[Start SUPPLIED DATA]
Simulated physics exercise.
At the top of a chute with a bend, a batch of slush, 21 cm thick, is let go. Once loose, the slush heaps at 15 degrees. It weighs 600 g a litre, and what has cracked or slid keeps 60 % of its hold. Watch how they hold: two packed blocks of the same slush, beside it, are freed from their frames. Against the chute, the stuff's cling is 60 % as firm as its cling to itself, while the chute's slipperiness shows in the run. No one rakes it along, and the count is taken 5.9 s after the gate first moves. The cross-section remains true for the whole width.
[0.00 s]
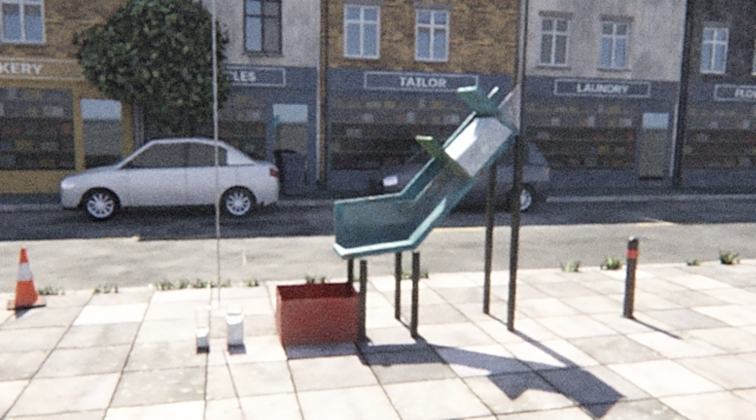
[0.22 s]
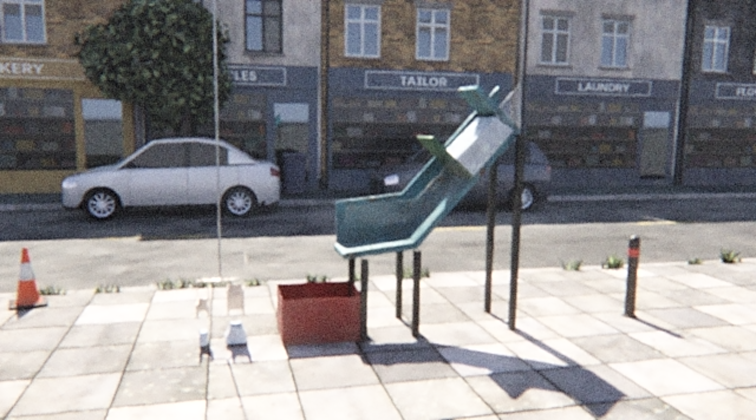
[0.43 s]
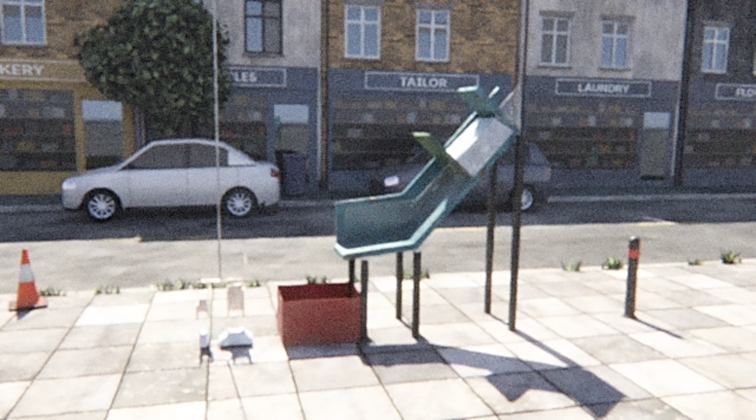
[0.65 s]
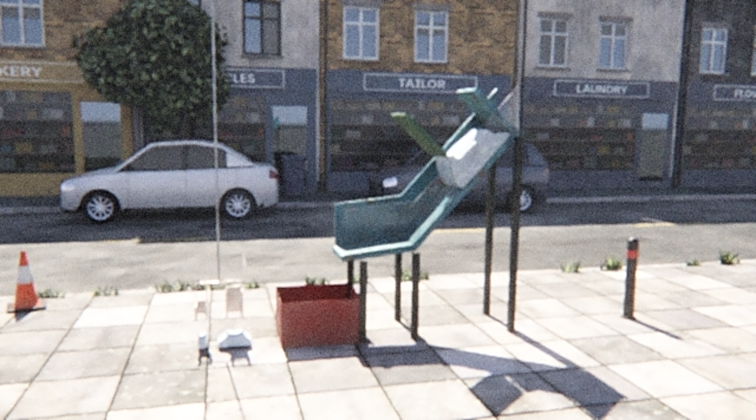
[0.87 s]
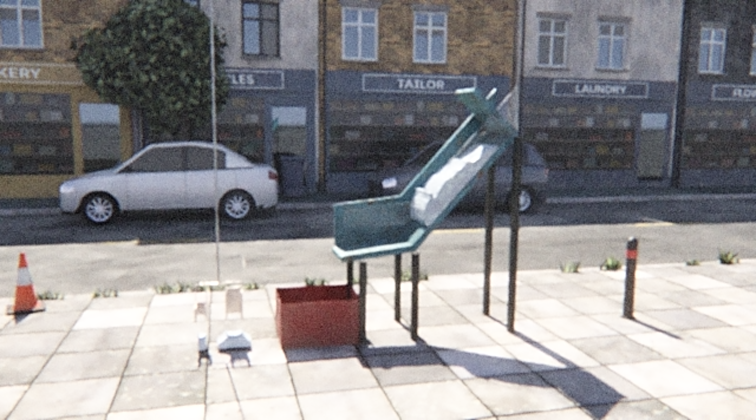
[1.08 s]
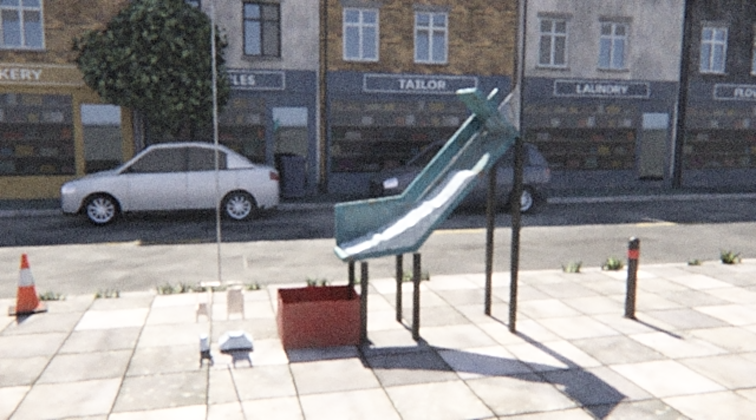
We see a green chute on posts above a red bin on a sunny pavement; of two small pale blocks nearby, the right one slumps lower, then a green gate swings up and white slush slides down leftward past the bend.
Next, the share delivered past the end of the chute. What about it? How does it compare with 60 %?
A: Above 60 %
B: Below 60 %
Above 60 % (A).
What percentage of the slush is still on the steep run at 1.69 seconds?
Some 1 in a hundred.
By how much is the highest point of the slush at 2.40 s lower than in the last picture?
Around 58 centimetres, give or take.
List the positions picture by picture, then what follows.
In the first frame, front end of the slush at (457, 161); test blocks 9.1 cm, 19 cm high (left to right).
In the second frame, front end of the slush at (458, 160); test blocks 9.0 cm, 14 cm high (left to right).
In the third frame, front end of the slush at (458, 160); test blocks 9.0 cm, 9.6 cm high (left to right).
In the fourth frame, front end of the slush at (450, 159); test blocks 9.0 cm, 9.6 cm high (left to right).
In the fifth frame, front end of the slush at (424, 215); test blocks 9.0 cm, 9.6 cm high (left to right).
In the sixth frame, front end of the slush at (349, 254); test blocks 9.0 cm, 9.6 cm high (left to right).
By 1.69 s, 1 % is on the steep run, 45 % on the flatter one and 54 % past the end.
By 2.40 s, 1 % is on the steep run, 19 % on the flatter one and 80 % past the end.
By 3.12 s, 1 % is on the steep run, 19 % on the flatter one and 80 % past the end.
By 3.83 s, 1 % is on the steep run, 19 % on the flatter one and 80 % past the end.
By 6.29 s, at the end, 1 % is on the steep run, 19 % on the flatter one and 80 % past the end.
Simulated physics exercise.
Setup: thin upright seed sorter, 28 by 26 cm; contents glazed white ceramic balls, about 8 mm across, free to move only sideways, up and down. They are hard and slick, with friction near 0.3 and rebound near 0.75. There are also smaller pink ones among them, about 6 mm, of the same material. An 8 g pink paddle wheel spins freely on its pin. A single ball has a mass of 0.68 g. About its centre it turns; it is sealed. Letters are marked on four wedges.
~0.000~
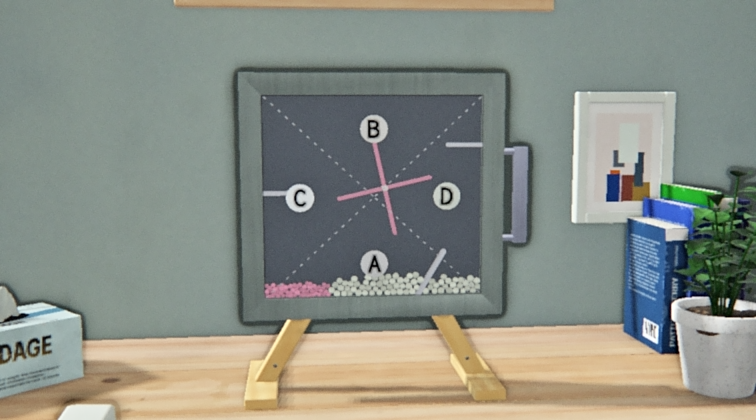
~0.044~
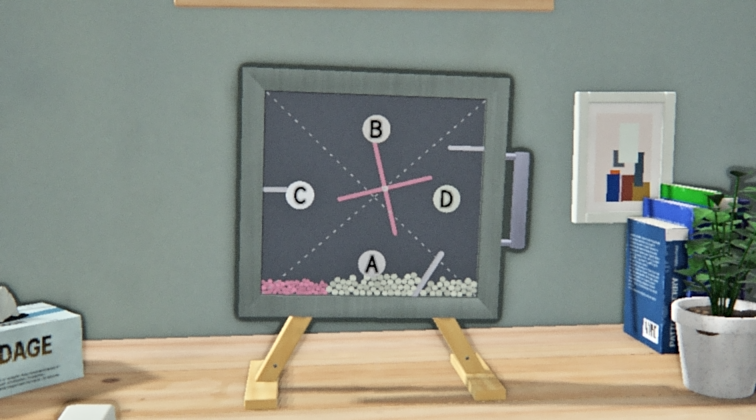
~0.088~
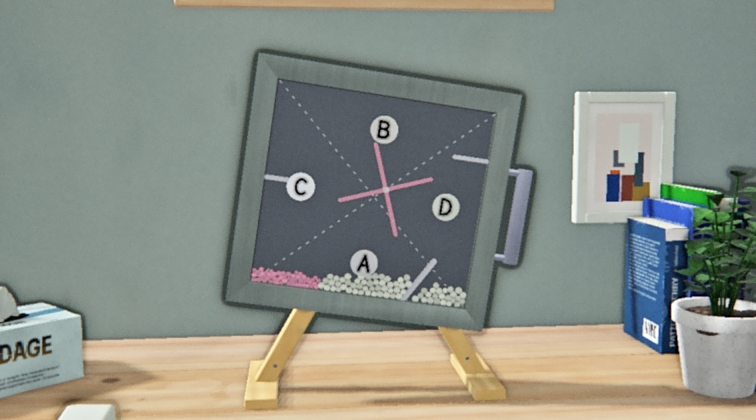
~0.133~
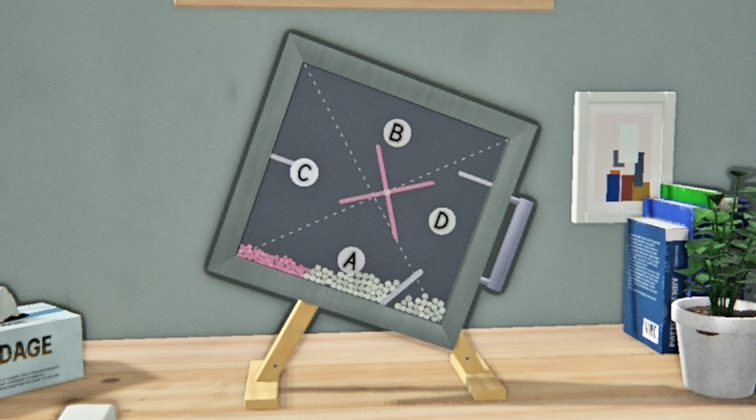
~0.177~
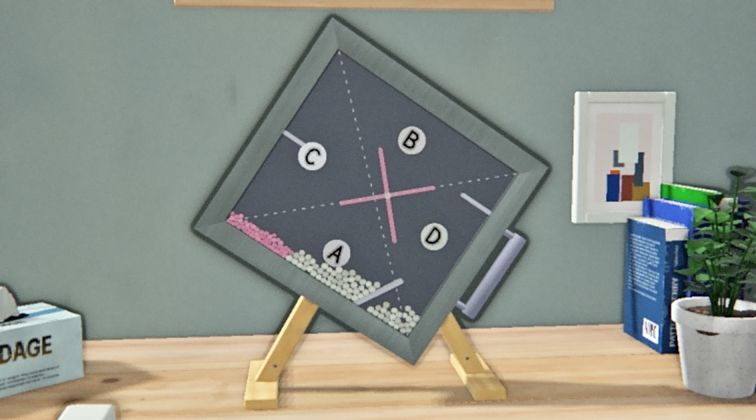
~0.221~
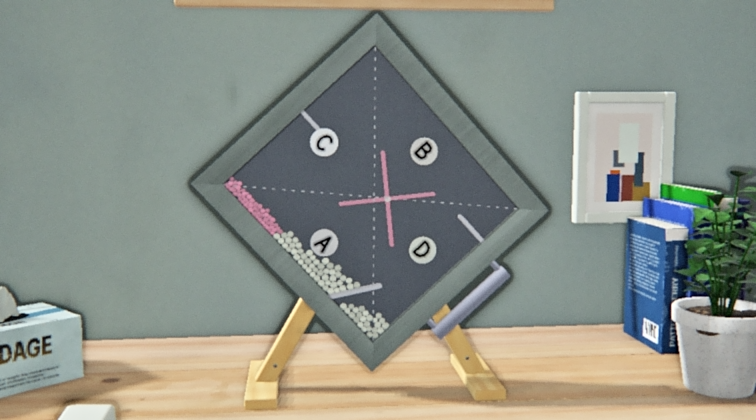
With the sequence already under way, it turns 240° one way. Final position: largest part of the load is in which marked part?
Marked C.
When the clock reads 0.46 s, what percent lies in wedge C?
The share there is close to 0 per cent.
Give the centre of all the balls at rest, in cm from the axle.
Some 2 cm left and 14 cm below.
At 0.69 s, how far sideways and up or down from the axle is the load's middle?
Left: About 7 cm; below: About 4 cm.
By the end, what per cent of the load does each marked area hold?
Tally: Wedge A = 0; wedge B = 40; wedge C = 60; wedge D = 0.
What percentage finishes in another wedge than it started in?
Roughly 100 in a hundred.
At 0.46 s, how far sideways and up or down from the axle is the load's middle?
[End SUPPLIED DATA]
== WORK TO COMPLETE ==
All the lines above are to be reproduced exactly, except the pictures.

== FINAL ANSWER ==
Simulated physics exercise.
At the top of a chute with a bend, a batch of slush, 21 cm thick, is let go. Once loose, the slush heaps at 15 degrees. It weighs 600 g a litre, and what has cracked or slid keeps 60 % of its hold. Watch how they hold: two packed blocks of the same slush, beside it, are freed from their frames. Against the chute, the stuff's cling is 60 % as firm as its cling to itself, while the chute's slipperiness shows in the run. No one rakes it along, and the count is taken 5.9 s after the gate first moves. The cross-section remains true for the whole width.
[0.00 s]
[0.22 s]
[0.43 s]
[0.65 s]
[0.87 s]
[1.08 s]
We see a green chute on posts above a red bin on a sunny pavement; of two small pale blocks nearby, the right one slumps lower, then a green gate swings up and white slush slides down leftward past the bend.
Next, the share delivered past the end of the chute. What about it? How does it compare with 60 %?
A: Above 60 %
B: Below 60 %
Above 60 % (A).
What percentage of the slush is still on the steep run at 1.69 seconds?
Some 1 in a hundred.
By how much is the highest point of the slush at 2.40 s lower than in the last picture?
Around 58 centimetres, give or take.
List the positions picture by picture, then what follows.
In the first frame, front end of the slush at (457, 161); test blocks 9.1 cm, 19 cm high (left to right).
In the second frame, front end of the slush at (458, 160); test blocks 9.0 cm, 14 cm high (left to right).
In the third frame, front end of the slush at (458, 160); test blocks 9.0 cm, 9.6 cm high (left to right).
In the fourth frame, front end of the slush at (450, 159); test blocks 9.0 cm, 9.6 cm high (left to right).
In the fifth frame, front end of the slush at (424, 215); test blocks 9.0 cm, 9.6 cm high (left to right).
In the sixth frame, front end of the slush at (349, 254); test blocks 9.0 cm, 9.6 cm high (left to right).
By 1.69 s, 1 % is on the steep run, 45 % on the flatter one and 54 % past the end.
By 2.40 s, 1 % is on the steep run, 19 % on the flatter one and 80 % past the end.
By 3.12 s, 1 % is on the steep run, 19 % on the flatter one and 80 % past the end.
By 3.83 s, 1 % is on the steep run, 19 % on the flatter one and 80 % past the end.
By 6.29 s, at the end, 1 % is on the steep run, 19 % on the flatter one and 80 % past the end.
Simulated physics exercise.
Setup: thin upright seed sorter, 28 by 26 cm; contents glazed white ceramic balls, about 8 mm across, free to move only sideways, up and down. They are hard and slick, with friction near 0.3 and rebound near 0.75. There are also smaller pink ones among them, about 6 mm, of the same material. An 8 g pink paddle wheel spins freely on its pin. A single ball has a mass of 0.68 g. About its centre it turns; it is sealed. Letters are marked on four wedges.
~0.000~
~0.044~
~0.088~
~0.133~
~0.177~
~0.221~
With the sequence already under way, it turns 240° one way. Final position: largest part of the load is in which marked part?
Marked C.
When the clock reads 0.46 s, what percent lies in wedge C?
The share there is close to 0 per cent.
Give the centre of all the balls at rest, in cm from the axle.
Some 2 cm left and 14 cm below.
At 0.69 s, how far sideways and up or down from the axle is the load's middle?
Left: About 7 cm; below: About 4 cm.
By the end, what per cent of the load does each marked area hold?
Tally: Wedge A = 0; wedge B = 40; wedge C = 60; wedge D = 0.
What percentage finishes in another wedge than it started in?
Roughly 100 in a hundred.
At 0.46 s, how far sideways and up or down from the axle is the load's middle?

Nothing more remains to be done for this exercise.